WRITTEN INSTRUCTION — Read the records below. Copy each line where the string "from" occurs.

(Stored entries)
--
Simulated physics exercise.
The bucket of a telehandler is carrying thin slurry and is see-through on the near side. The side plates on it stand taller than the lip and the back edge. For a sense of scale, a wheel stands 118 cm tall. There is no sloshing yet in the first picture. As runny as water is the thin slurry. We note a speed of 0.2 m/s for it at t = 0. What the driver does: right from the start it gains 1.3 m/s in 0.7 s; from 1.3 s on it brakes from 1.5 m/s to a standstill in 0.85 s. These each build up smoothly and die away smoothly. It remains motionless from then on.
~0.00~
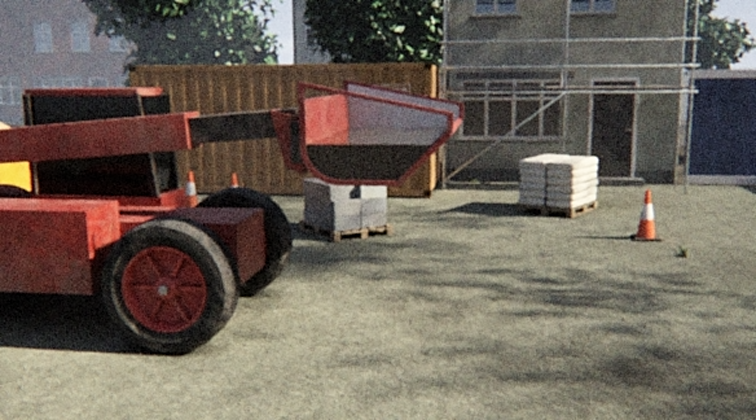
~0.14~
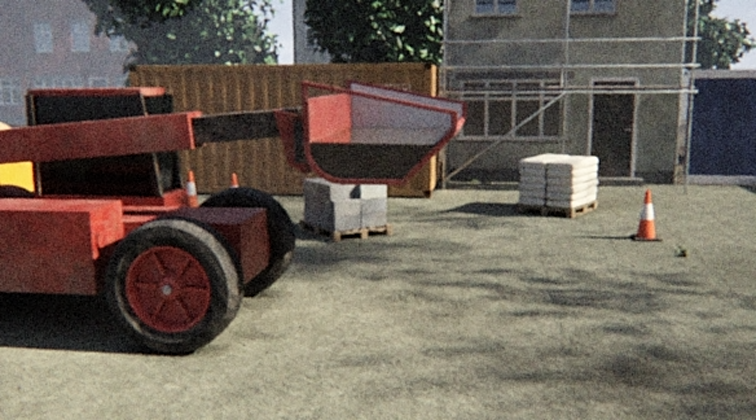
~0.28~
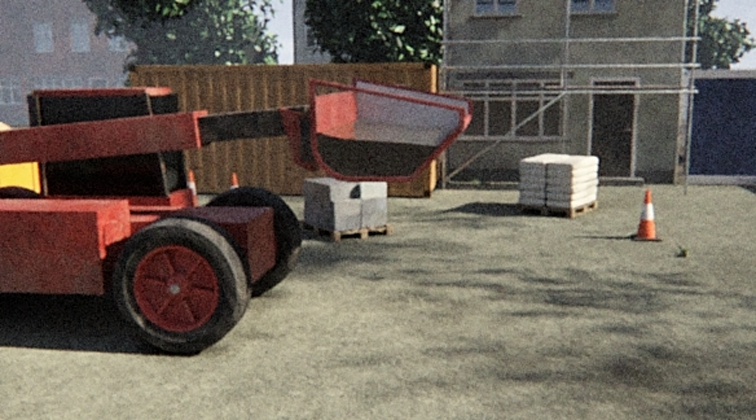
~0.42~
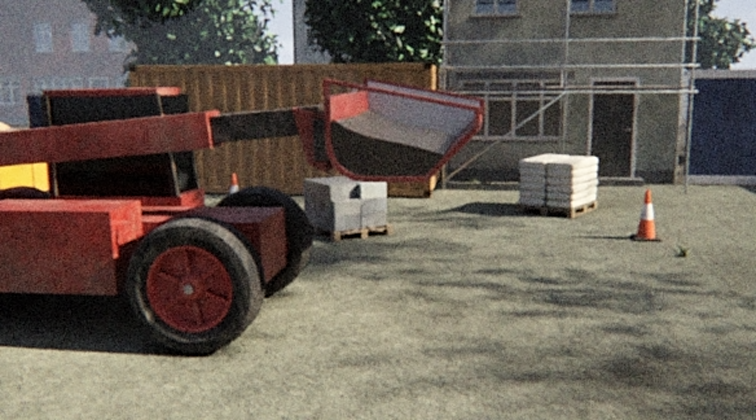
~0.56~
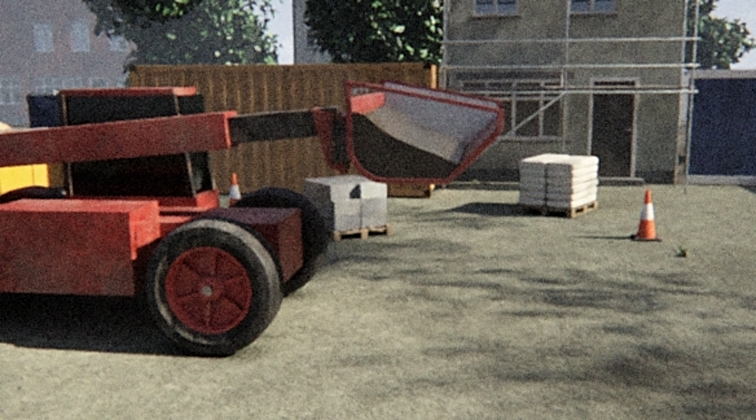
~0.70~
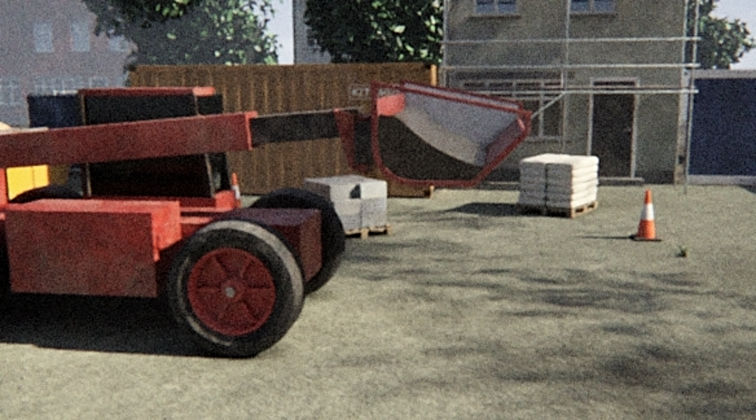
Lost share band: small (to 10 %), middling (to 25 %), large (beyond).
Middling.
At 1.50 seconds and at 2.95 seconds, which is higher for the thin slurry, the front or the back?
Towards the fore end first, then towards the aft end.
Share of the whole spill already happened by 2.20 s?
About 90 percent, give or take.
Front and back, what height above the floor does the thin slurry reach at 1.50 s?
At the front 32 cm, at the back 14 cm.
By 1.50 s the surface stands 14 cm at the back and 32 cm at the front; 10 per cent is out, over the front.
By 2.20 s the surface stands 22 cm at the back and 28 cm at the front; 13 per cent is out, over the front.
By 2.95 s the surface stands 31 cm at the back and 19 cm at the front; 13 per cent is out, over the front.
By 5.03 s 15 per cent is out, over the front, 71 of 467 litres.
--
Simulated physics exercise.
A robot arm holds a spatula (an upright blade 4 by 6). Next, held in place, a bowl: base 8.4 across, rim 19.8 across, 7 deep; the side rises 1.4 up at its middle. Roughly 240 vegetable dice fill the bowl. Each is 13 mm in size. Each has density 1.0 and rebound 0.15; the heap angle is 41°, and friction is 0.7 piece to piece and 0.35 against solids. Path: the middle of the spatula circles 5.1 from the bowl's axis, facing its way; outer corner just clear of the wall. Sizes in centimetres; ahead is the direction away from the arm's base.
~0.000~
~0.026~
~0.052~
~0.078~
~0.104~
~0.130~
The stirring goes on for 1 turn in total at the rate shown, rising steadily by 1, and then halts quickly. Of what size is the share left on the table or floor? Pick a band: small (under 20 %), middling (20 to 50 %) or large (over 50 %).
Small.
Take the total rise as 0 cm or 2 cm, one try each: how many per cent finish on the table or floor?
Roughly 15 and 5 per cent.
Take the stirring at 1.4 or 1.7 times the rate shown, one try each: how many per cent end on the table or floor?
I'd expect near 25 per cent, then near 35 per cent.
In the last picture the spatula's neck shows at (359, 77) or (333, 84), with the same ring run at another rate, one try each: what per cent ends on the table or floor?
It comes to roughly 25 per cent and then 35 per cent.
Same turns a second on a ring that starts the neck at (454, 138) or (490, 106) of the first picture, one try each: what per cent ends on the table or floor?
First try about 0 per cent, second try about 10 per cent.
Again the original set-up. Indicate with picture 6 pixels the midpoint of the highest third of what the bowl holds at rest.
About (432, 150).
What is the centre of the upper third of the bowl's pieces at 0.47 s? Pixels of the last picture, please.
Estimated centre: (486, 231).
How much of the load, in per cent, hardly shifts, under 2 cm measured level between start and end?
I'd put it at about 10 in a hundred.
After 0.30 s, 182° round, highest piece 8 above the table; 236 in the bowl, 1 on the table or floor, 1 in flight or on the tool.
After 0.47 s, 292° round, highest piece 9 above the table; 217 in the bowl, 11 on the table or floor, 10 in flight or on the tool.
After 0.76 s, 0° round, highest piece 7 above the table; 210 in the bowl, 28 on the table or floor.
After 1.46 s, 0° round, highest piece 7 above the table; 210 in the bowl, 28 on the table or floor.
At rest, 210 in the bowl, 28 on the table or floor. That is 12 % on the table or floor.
--
REPLY —
The bucket of a telehandler is carrying thin slurry and is see-through on the near side. The side plates on it stand taller than the lip and the back edge. For a sense of scale, a wheel stands 118 cm tall. There is no sloshing yet in the first picture. As runny as water is the thin slurry. We note a speed of 0.2 m/s for it at t = 0. What the driver does: right from the start it gains 1.3 m/s in 0.7 s; from 1.3 s on it brakes from 1.5 m/s to a standstill in 0.85 s. These each build up smoothly and die away smoothly. It remains motionless from then on.
A robot arm holds a spatula (an upright blade 4 by 6). Next, held in place, a bowl: base 8.4 across, rim 19.8 across, 7 deep; the side rises 1.4 up at its middle. Roughly 240 vegetable dice fill the bowl. Each is 13 mm in size. Each has density 1.0 and rebound 0.15; the heap angle is 41°, and friction is 0.7 piece to piece and 0.35 against solids. Path: the middle of the spatula circles 5.1 from the bowl's axis, facing its way; outer corner just clear of the wall. Sizes in centimetres; ahead is the direction away from the arm's base.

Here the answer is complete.